§ Exercise:
Write out the full listing exactly as given, minus the images.

** start of Collected material **

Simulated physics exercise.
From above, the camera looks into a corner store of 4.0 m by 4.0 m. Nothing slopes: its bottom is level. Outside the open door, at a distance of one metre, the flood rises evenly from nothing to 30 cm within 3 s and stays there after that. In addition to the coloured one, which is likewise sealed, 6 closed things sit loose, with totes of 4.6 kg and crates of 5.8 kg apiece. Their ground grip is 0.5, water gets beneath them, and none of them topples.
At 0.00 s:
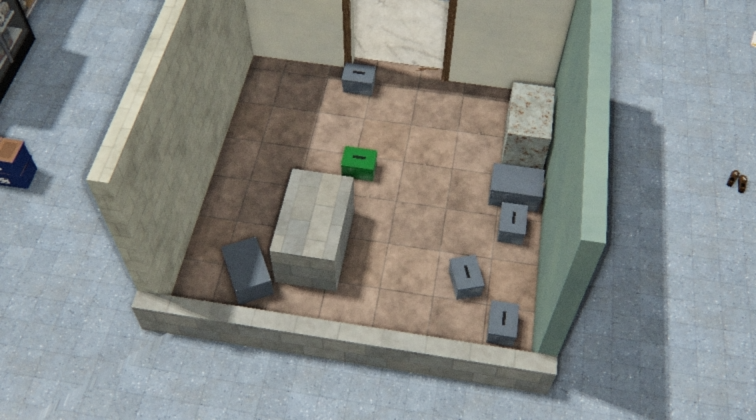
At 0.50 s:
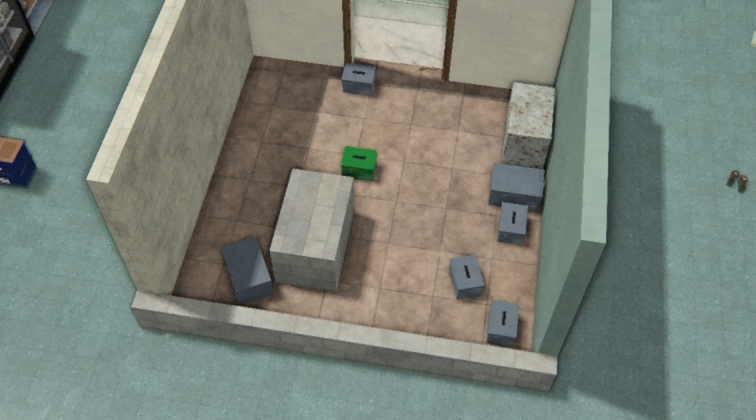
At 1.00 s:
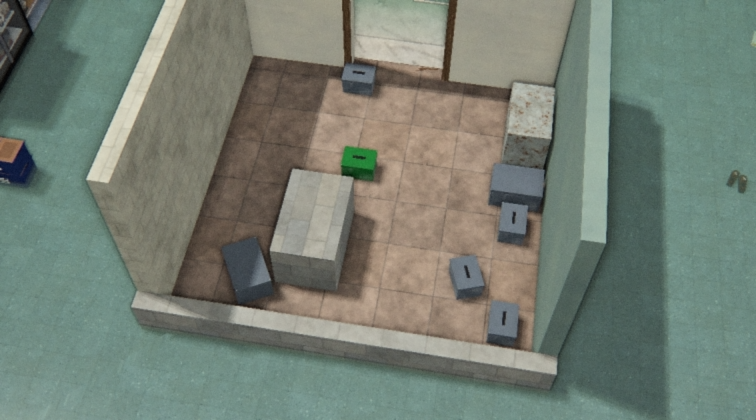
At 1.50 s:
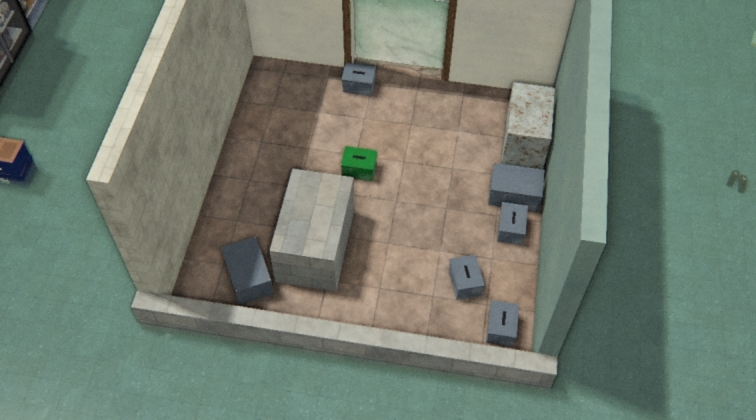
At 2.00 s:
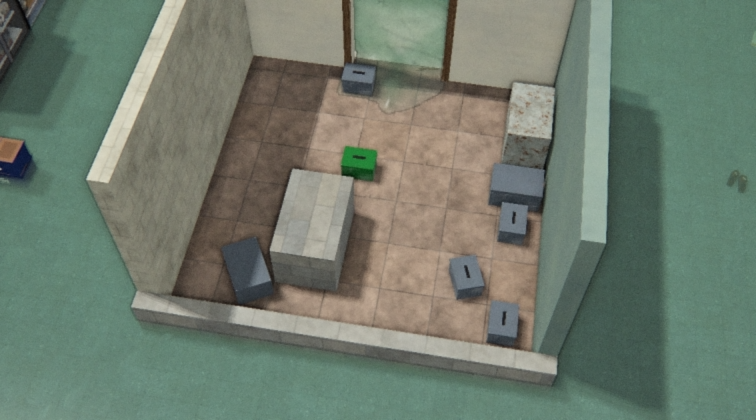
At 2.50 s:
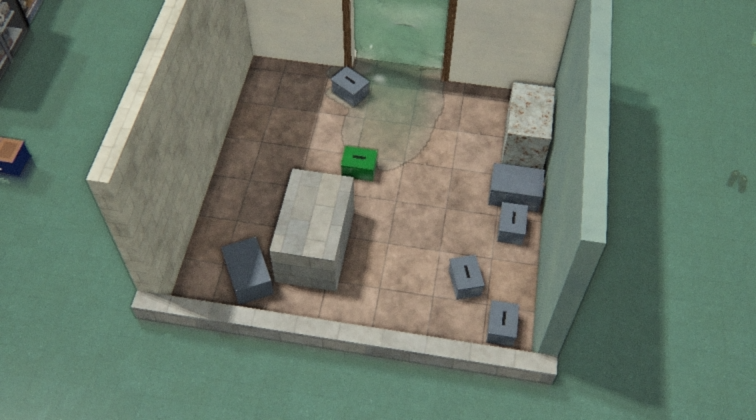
Greenish water spreads over the paving outside a small walled room seen from above, while the tiled floor inside, with its green tote and scattered grey boxes, stays dry. The water then enters through the open doorway and fans across the tiles, and the grey box beside the doorway turns and shifts slightly.
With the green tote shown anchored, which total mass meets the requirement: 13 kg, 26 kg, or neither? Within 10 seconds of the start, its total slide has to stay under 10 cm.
I reckon the answer is neither of the two.
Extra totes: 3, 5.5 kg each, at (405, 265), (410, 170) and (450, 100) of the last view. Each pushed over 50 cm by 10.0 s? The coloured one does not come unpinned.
Taking them in order, the first is beyond the line, the second beyond the line and the third inside the line.
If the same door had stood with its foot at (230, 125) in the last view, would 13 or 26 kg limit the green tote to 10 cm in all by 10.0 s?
Outcome - the heavier pick is required.
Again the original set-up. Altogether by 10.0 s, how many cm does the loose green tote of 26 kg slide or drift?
It covers some 100 cm altogether.
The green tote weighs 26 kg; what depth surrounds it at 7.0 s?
Depth: Approx. 10 cm.
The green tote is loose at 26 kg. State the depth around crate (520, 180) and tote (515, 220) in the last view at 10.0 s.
Roughly 16 and 18 cm.
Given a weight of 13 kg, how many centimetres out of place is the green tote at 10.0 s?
Displacement near 150 cm.
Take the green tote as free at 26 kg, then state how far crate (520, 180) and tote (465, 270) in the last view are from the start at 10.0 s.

** end of Collected material **

§ Response to this exercise:
Simulated physics exercise.
From above, the camera looks into a corner store of 4.0 m by 4.0 m. Nothing slopes: its bottom is level. Outside the open door, at a distance of one metre, the flood rises evenly from nothing to 30 cm within 3 s and stays there after that. In addition to the coloured one, which is likewise sealed, 6 closed things sit loose, with totes of 4.6 kg and crates of 5.8 kg apiece. Their ground grip is 0.5, water gets beneath them, and none of them topples.
At 0.00 s:
At 0.50 s:
At 1.00 s:
At 1.50 s:
At 2.00 s:
At 2.50 s:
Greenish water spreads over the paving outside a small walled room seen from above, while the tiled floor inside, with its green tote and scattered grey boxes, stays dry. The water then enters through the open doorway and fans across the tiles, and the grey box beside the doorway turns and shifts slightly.
With the green tote shown anchored, which total mass meets the requirement: 13 kg, 26 kg, or neither? Within 10 seconds of the start, its total slide has to stay under 10 cm.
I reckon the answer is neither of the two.
Extra totes: 3, 5.5 kg each, at (405, 265), (410, 170) and (450, 100) of the last view. Each pushed over 50 cm by 10.0 s? The coloured one does not come unpinned.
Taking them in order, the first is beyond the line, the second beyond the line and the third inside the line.
If the same door had stood with its foot at (230, 125) in the last view, would 13 or 26 kg limit the green tote to 10 cm in all by 10.0 s?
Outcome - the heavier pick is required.
Again the original set-up. Altogether by 10.0 s, how many cm does the loose green tote of 26 kg slide or drift?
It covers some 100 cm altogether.
The green tote weighs 26 kg; what depth surrounds it at 7.0 s?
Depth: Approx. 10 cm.
The green tote is loose at 26 kg. State the depth around crate (520, 180) and tote (515, 220) in the last view at 10.0 s.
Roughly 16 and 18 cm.
Given a weight of 13 kg, how many centimetres out of place is the green tote at 10.0 s?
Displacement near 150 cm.
Take the green tote as free at 26 kg, then state how far crate (520, 180) and tote (465, 270) in the last view are from the start at 10.0 s.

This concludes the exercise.